**Work required**: Write out exactly the lines running from the one that contains "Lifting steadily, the" through the end of the material.

=== Data excerpt ===

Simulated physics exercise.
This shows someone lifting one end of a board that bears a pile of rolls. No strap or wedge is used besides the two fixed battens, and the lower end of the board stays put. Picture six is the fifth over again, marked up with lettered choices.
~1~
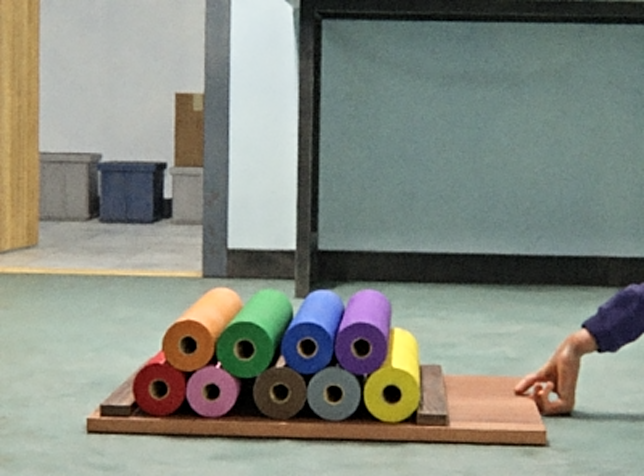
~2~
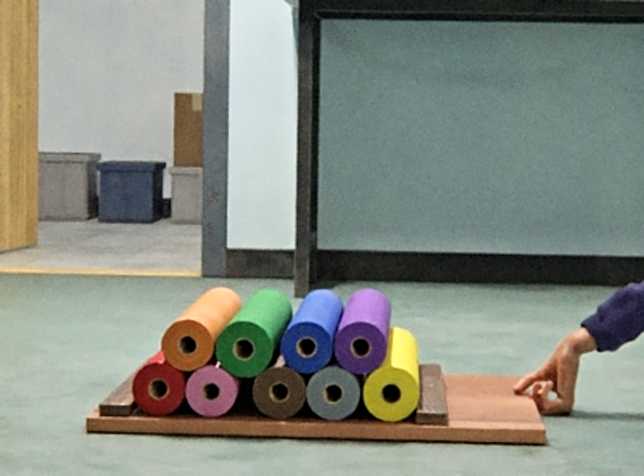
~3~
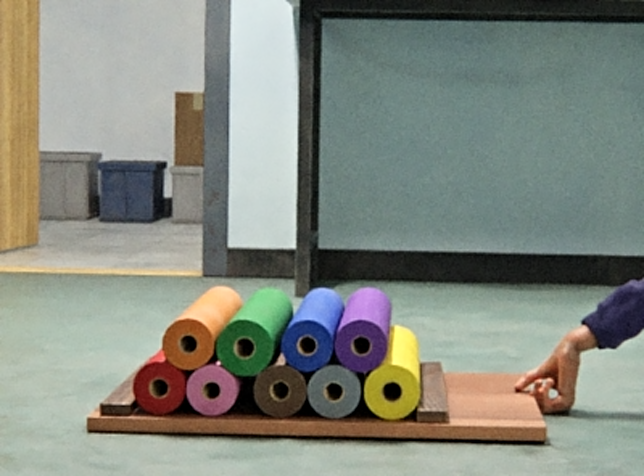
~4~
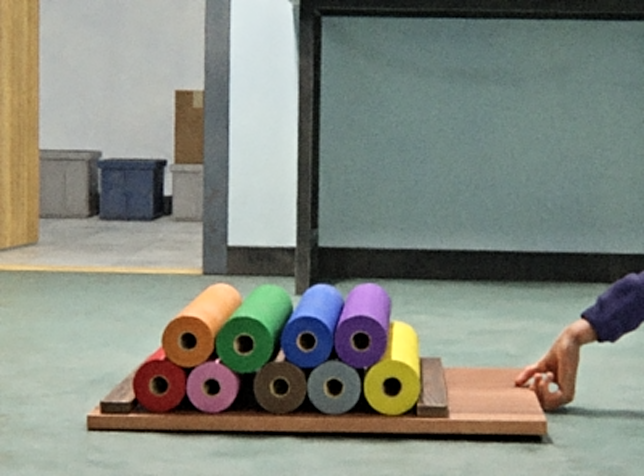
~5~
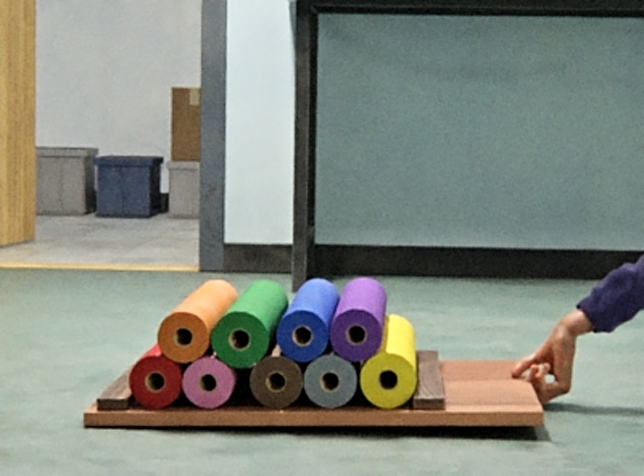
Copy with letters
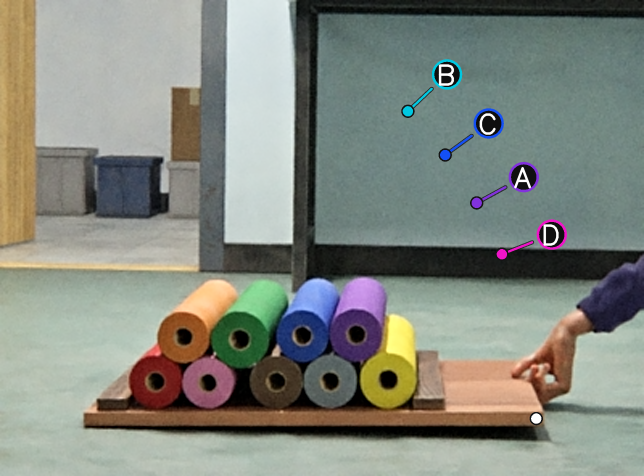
A hand in a purple sleeve holds the right end of a reddish-brown board on a green floor, seen from the front at a low level. On the board, orange, green, blue and purple rolls rest above red, pink, brown, grey and yellow ones, between dark strips. The fingers stay at the board's end while everything shifts slightly upward in view, then a touch left with the background.
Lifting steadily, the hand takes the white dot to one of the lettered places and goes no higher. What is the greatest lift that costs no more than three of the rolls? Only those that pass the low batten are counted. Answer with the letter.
The highest mark that will do is D.
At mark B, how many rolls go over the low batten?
At B the number is nine.
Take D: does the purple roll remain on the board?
The purple roll: Yes.
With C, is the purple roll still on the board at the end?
No.
On the marked copy, A at (477, 203); B at (408, 111); C at (445, 155); D at (502, 254); the white dot at (536, 419).
Taking D. A third of the way, board at 15°.
Two thirds of the way, board at 23°.
When it is over, board at 23°, two over the low batten (green, orange).
As for the rest, A four over the low batten (green, blue, purple, orange); B nine over the low batten; C nine over the low batten.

===

**Reply to the exercise**:
Lifting steadily, the hand takes the white dot to one of the lettered places and goes no higher. What is the greatest lift that costs no more than three of the rolls? Only those that pass the low batten are counted. Answer with the letter.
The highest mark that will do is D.
At mark B, how many rolls go over the low batten?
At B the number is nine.
Take D: does the purple roll remain on the board?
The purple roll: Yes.
With C, is the purple roll still on the board at the end?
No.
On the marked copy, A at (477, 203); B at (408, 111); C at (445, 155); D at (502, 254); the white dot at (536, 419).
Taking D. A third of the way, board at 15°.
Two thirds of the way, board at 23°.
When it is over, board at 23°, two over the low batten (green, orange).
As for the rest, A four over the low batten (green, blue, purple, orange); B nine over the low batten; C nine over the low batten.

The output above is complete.